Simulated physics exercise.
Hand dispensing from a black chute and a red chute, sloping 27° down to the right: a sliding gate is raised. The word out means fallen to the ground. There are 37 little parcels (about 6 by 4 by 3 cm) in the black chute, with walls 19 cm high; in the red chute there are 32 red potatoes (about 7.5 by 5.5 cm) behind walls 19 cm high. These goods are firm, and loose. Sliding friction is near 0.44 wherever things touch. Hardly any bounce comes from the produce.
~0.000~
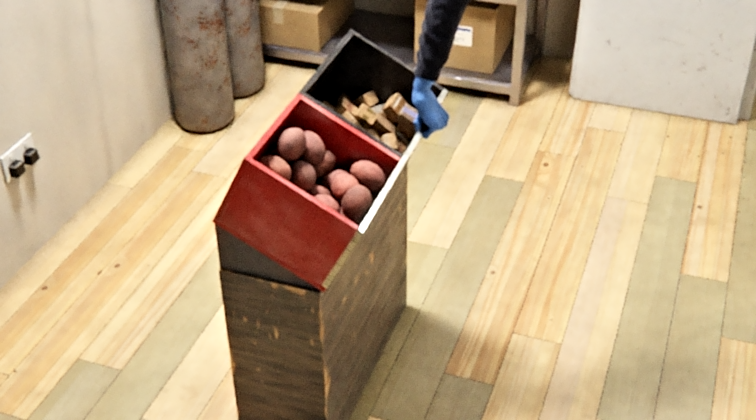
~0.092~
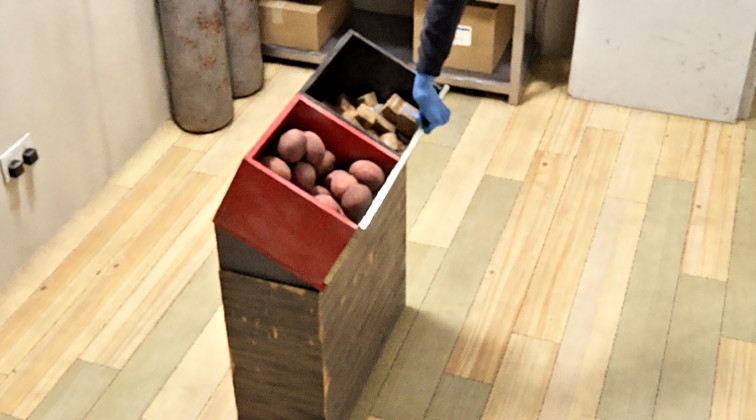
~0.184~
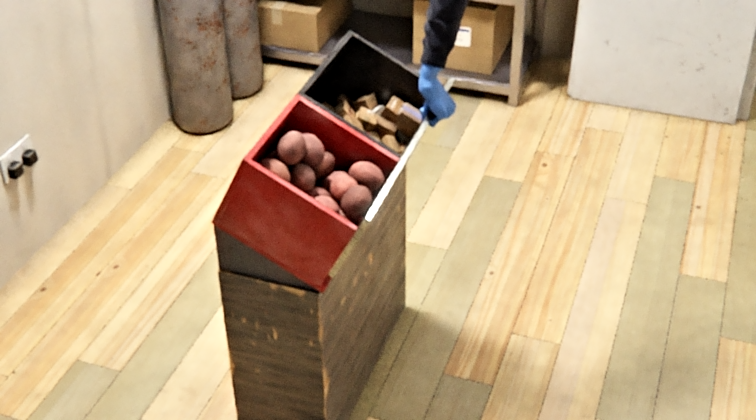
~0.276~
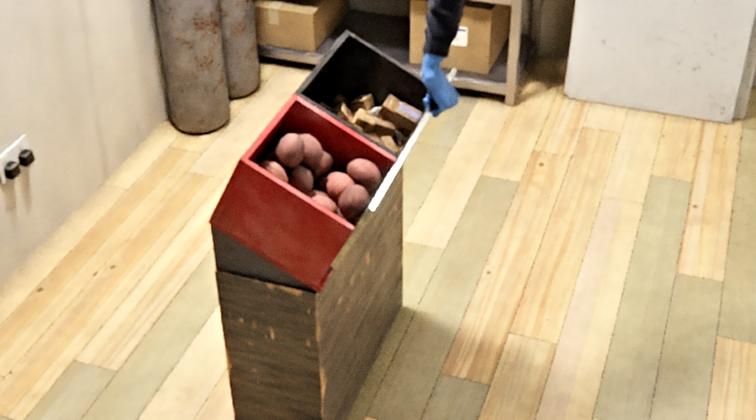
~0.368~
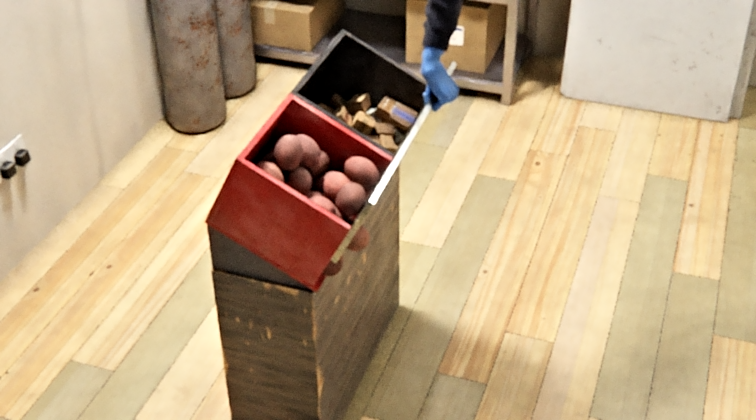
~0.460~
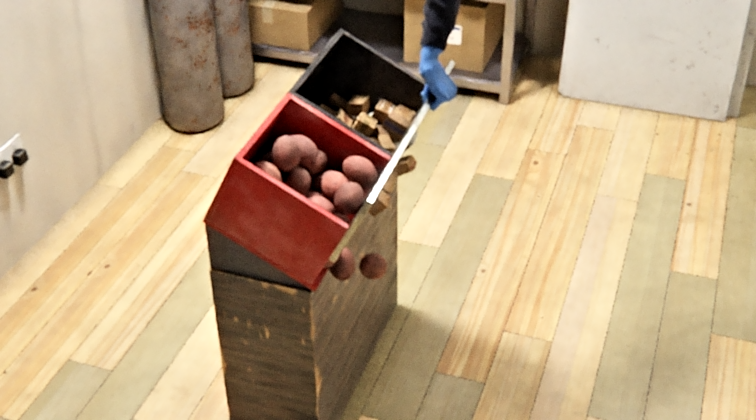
A blue-gloved hand slowly lifts the pale gate along the right edge of two tilted chutes, a red one holding round reddish potatoes and a black one holding small brownish parcels. A gap opens beneath it, then potatoes emerge below the red chute and parcels poke out beside the black one.
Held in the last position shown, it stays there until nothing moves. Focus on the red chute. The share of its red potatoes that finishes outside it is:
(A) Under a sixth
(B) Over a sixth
(B) Over a sixth.
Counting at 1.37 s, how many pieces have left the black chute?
About: Black chute 18.
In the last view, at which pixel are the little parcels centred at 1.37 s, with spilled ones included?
In the last view, the centre sits near (391, 168).
After 0.87 s, 10 of 37 out of the black chute and 5 of 32 out of the red chute.
After 1.37 s, 18 of 37 out of the black chute and 5 of 32 out of the red chute.
After 2.08 s, 29 of 37 out of the black chute and 5 of 32 out of the red chute.
Outcome (at 2.99 s), 34 of 37 out of the black chute and 9 of 32 out of the red chute. Asked share, 9 of 32, 28 per cent.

####

**Problem details**
Using the listing above, show each line holding the string "there".

**Answer**
Hand dispensing from a black chute and a red chute, sloping 27° down to the right: a sliding gate is raised. The word out means fallen to the ground. There are 37 little parcels (about 6 by 4 by 3 cm) in the black chute, with walls 19 cm high; in the red chute there are 32 red potatoes (about 7.5 by 5.5 cm) behind walls 19 cm high. These goods are firm, and loose. Sliding friction is near 0.44 wherever things touch. Hardly any bounce comes from the produce.
Held in the last position shown, it stays there until nothing moves. Focus on the red chute. The share of its red potatoes that finishes outside it is:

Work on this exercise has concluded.